— START —
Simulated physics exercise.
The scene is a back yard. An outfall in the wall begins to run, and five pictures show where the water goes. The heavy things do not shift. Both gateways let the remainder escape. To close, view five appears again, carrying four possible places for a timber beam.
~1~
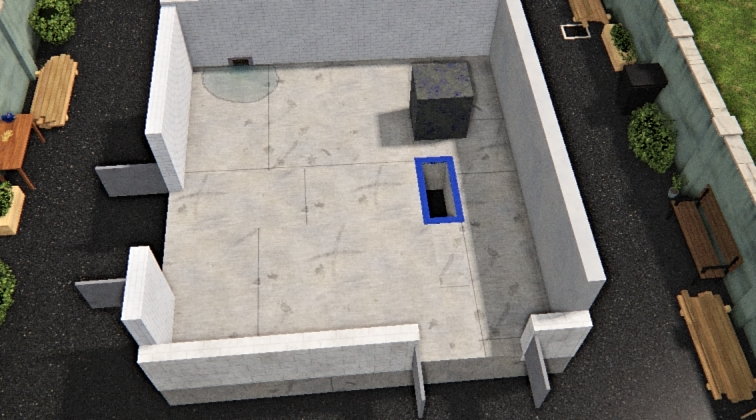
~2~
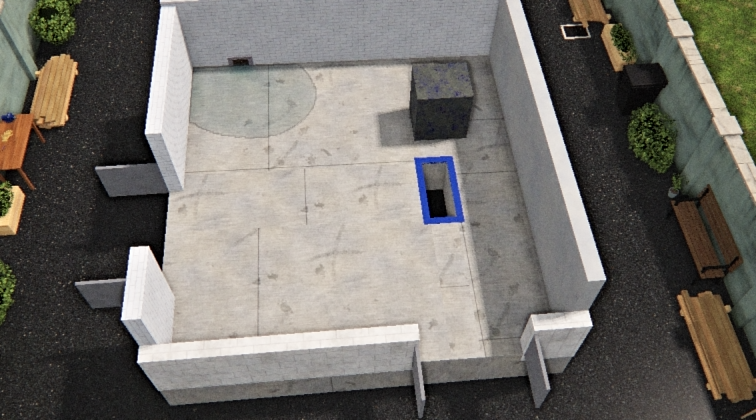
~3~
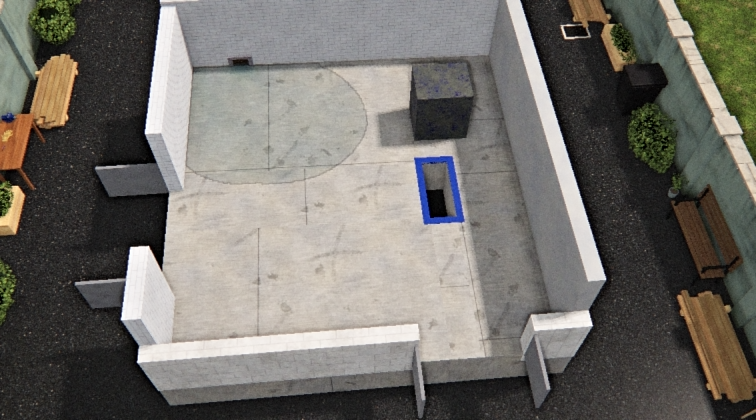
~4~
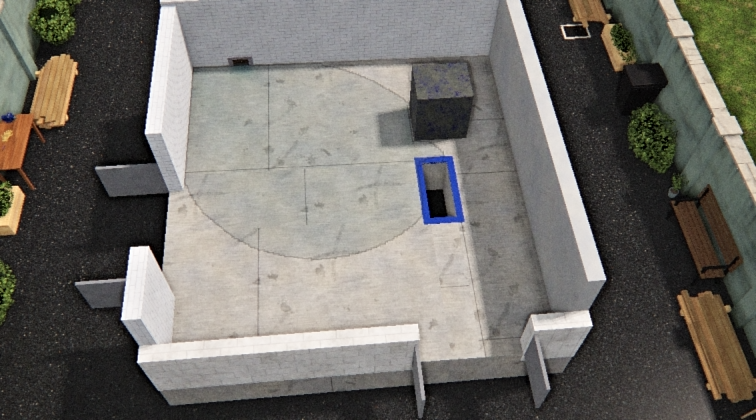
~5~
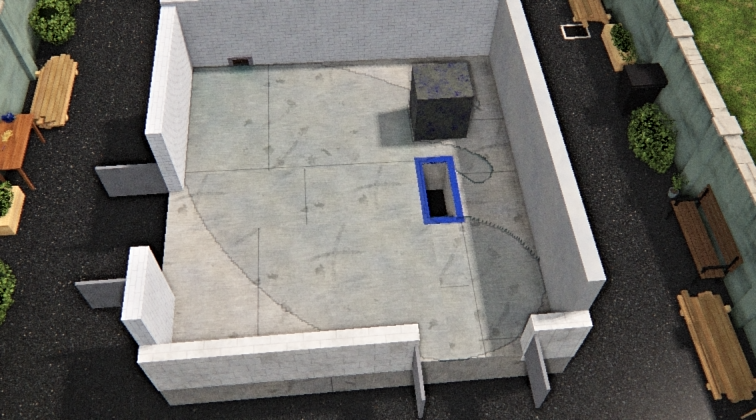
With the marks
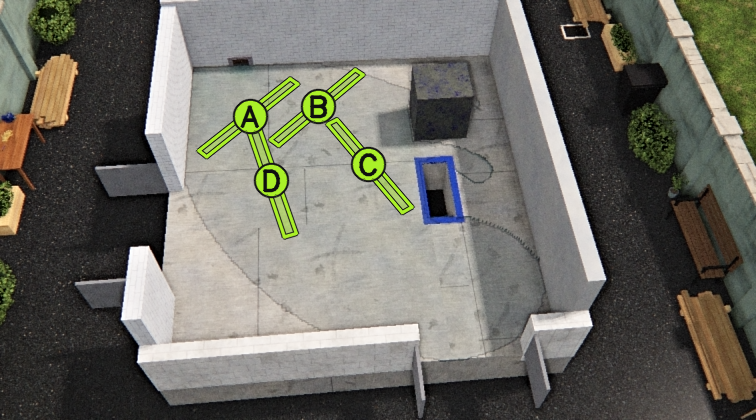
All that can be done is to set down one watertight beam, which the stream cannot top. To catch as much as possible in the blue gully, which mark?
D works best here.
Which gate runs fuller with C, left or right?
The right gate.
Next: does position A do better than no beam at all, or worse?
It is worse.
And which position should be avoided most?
— END —
## Stated task
Copy, exactly and exclusively, the lines beginning with the one that contains "With the marks" and ending with the last line of the listing; pictures are to be omitted.

## Response to the task
With the marks
All that can be done is to set down one watertight beam, which the stream cannot top. To catch as much as possible in the blue gully, which mark?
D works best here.
Which gate runs fuller with C, left or right?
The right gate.
Next: does position A do better than no beam at all, or worse?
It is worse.
And which position should be avoided most?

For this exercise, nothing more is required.